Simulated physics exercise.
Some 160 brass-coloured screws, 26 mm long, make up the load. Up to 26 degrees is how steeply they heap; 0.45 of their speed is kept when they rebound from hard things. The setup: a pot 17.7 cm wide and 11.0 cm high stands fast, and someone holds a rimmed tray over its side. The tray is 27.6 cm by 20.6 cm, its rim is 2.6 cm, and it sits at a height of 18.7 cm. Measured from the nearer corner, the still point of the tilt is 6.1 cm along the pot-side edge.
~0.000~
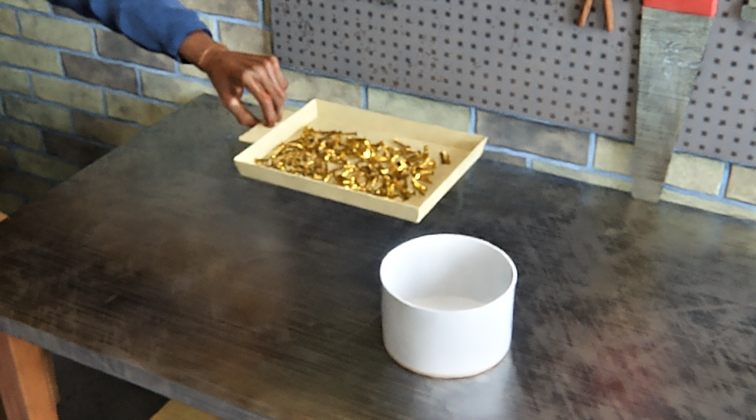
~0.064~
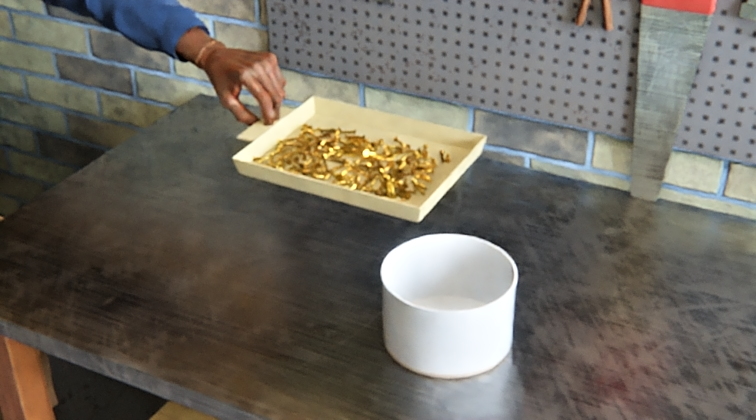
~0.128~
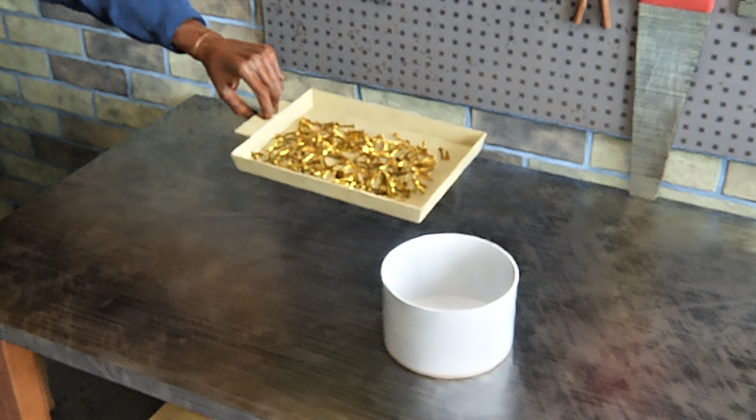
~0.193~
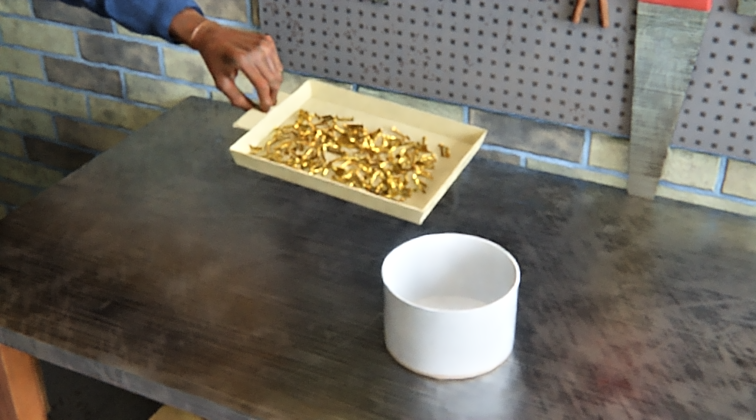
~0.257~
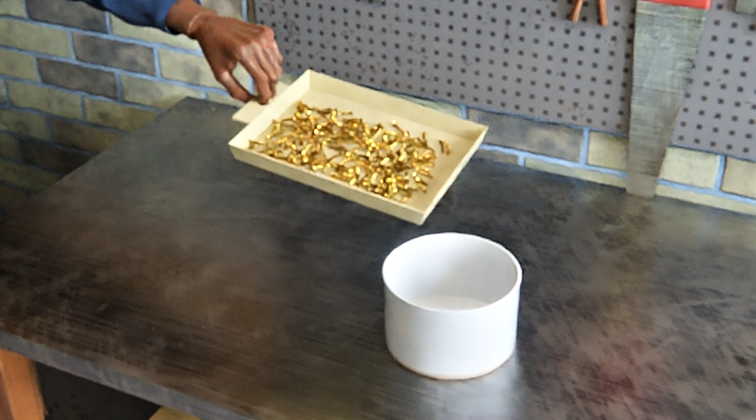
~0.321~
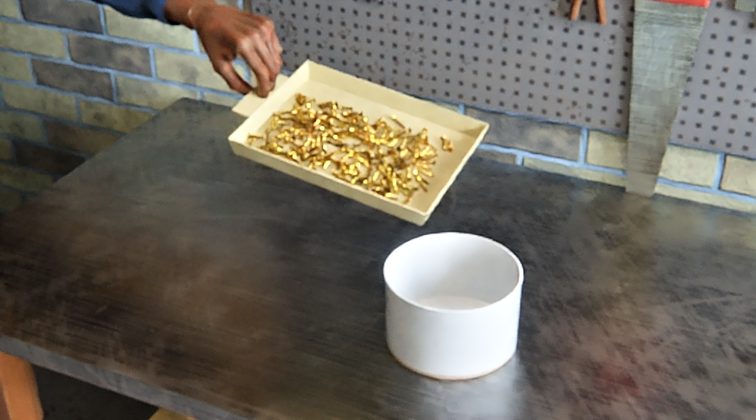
A hand gradually tilting a shallow cream tray of brass-coloured screws, its right side dipping lower near a white pot on a dark table.
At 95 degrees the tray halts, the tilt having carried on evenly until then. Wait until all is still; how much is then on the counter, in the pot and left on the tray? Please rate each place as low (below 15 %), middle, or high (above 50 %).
Counter: Low, pot: High, tray: Low.
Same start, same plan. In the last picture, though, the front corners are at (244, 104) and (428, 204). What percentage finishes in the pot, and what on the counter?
You'd end with pot at 45 and counter at 55.
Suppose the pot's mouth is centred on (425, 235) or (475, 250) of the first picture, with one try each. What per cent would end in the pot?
Around 20 per cent, then around 45 per cent.
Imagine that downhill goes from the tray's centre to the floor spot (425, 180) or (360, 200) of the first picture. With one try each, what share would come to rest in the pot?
That would be close to 60 per cent and then close to 60 per cent.
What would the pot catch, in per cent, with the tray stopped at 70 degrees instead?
In that case it comes to about 60 in a hundred.
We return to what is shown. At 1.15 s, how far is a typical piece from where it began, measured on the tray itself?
About 10 cm.
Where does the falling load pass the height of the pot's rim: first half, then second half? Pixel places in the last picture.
At roughly (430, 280) first, later on at (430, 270).
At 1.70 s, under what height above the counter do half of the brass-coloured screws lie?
Median height: Approx. 20 cm.
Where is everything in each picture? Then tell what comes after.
Tray tilt 0 degrees, front corners at (240, 158) and (417, 205); middle of the pieces at (359, 167); pot at (448, 271), in the first frame.
Tray tilt 1 degrees, front corners at (239, 157) and (418, 205); middle of the pieces at (358, 165), in the second frame.
Tray tilt 3 degrees, front corners at (237, 153) and (419, 206), lowest corner right front; middle of the pieces at (358, 162), in the third frame.
Tray tilt 6 degrees, front corners at (236, 147) and (421, 207), lowest corner right front; middle of the pieces at (357, 158), in the fourth frame.
Tray tilt 9 degrees, front corners at (235, 142) and (422, 209), lowest corner right front; middle of the pieces at (357, 155), in the fifth frame.
Tray tilt 12 degrees, front corners at (235, 137) and (424, 210), lowest corner right front; middle of the pieces at (358, 151); pot at (453, 270). Its pace works out near 45 degrees a second, in the sixth frame.
After 1.15 s, tilt 51 degrees; the tray holds 100 %, the pot 0 %.
After 1.70 s, tilt 76 degrees; the tray holds 90 %, the pot 10 %.
After 2.31 s, tilt 95 degrees; the tray holds 0 %, the pot 100 %.
By 2.8 s all is still; counter 0 %, pot 100 %, tray 0 %.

What you should do - Make an exact copy of the data above, pictures excluded.

Response to this task -
Simulated physics exercise.
Some 160 brass-coloured screws, 26 mm long, make up the load. Up to 26 degrees is how steeply they heap; 0.45 of their speed is kept when they rebound from hard things. The setup: a pot 17.7 cm wide and 11.0 cm high stands fast, and someone holds a rimmed tray over its side. The tray is 27.6 cm by 20.6 cm, its rim is 2.6 cm, and it sits at a height of 18.7 cm. Measured from the nearer corner, the still point of the tilt is 6.1 cm along the pot-side edge.
~0.000~
~0.064~
~0.128~
~0.193~
~0.257~
~0.321~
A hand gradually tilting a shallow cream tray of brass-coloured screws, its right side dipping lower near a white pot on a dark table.
At 95 degrees the tray halts, the tilt having carried on evenly until then. Wait until all is still; how much is then on the counter, in the pot and left on the tray? Please rate each place as low (below 15 %), middle, or high (above 50 %).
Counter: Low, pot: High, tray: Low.
Same start, same plan. In the last picture, though, the front corners are at (244, 104) and (428, 204). What percentage finishes in the pot, and what on the counter?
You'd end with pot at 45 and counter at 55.
Suppose the pot's mouth is centred on (425, 235) or (475, 250) of the first picture, with one try each. What per cent would end in the pot?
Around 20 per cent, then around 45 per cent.
Imagine that downhill goes from the tray's centre to the floor spot (425, 180) or (360, 200) of the first picture. With one try each, what share would come to rest in the pot?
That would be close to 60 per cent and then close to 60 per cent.
What would the pot catch, in per cent, with the tray stopped at 70 degrees instead?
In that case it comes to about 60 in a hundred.
We return to what is shown. At 1.15 s, how far is a typical piece from where it began, measured on the tray itself?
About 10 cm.
Where does the falling load pass the height of the pot's rim: first half, then second half? Pixel places in the last picture.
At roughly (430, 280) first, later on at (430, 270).
At 1.70 s, under what height above the counter do half of the brass-coloured screws lie?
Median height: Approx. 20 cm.
Where is everything in each picture? Then tell what comes after.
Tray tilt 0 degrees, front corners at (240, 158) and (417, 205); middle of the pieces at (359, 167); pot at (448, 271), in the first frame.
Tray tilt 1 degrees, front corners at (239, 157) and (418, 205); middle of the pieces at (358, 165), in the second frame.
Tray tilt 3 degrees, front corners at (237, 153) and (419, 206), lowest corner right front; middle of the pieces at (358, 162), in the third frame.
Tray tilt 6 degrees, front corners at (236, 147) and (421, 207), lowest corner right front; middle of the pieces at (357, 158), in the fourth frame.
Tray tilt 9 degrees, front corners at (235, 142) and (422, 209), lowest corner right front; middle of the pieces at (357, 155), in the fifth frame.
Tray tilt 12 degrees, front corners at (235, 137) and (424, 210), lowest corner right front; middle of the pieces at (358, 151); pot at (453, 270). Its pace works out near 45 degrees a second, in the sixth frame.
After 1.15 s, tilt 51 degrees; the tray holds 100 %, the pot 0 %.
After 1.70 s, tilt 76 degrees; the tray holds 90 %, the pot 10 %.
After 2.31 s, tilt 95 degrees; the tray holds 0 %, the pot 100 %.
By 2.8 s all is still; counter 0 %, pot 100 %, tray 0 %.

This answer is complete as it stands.